§ **Task instructions**: Reproduce all of the data that follows, character for character.

§ **Data segment**:
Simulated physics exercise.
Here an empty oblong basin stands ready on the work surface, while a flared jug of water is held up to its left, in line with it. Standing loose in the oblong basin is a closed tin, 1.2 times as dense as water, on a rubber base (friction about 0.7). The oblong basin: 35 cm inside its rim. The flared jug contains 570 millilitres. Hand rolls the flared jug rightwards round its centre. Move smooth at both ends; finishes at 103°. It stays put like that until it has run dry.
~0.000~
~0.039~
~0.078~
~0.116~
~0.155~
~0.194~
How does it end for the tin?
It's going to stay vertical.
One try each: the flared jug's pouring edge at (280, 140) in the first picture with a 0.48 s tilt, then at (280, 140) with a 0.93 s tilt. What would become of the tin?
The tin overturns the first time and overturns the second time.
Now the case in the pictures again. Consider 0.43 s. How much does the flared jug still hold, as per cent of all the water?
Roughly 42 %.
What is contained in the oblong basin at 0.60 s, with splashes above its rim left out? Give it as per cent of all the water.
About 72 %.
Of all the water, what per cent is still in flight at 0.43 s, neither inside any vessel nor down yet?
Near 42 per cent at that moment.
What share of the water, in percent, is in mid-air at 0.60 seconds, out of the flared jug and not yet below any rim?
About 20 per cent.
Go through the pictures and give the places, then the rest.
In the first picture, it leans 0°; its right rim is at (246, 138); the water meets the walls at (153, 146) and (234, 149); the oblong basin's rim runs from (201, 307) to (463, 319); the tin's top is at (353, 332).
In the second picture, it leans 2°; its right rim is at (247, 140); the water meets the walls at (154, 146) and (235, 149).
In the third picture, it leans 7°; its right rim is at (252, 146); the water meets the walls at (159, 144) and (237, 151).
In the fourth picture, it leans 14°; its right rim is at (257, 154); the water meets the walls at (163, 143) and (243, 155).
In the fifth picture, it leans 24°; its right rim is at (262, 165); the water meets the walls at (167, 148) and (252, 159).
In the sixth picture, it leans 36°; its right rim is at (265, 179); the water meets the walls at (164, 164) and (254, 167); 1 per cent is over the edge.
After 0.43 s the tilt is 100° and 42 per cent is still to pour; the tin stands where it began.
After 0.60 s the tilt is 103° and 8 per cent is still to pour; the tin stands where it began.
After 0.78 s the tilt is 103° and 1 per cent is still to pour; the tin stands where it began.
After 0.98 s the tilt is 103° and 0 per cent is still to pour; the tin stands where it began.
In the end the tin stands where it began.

§ **Result**:
Simulated physics exercise.
Here an empty oblong basin stands ready on the work surface, while a flared jug of water is held up to its left, in line with it. Standing loose in the oblong basin is a closed tin, 1.2 times as dense as water, on a rubber base (friction about 0.7). The oblong basin: 35 cm inside its rim. The flared jug contains 570 millilitres. Hand rolls the flared jug rightwards round its centre. Move smooth at both ends; finishes at 103°. It stays put like that until it has run dry.
~0.000~
~0.039~
~0.078~
~0.116~
~0.155~
~0.194~
How does it end for the tin?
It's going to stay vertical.
One try each: the flared jug's pouring edge at (280, 140) in the first picture with a 0.48 s tilt, then at (280, 140) with a 0.93 s tilt. What would become of the tin?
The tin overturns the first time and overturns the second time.
Now the case in the pictures again. Consider 0.43 s. How much does the flared jug still hold, as per cent of all the water?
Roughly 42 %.
What is contained in the oblong basin at 0.60 s, with splashes above its rim left out? Give it as per cent of all the water.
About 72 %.
Of all the water, what per cent is still in flight at 0.43 s, neither inside any vessel nor down yet?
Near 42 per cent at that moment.
What share of the water, in percent, is in mid-air at 0.60 seconds, out of the flared jug and not yet below any rim?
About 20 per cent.
Go through the pictures and give the places, then the rest.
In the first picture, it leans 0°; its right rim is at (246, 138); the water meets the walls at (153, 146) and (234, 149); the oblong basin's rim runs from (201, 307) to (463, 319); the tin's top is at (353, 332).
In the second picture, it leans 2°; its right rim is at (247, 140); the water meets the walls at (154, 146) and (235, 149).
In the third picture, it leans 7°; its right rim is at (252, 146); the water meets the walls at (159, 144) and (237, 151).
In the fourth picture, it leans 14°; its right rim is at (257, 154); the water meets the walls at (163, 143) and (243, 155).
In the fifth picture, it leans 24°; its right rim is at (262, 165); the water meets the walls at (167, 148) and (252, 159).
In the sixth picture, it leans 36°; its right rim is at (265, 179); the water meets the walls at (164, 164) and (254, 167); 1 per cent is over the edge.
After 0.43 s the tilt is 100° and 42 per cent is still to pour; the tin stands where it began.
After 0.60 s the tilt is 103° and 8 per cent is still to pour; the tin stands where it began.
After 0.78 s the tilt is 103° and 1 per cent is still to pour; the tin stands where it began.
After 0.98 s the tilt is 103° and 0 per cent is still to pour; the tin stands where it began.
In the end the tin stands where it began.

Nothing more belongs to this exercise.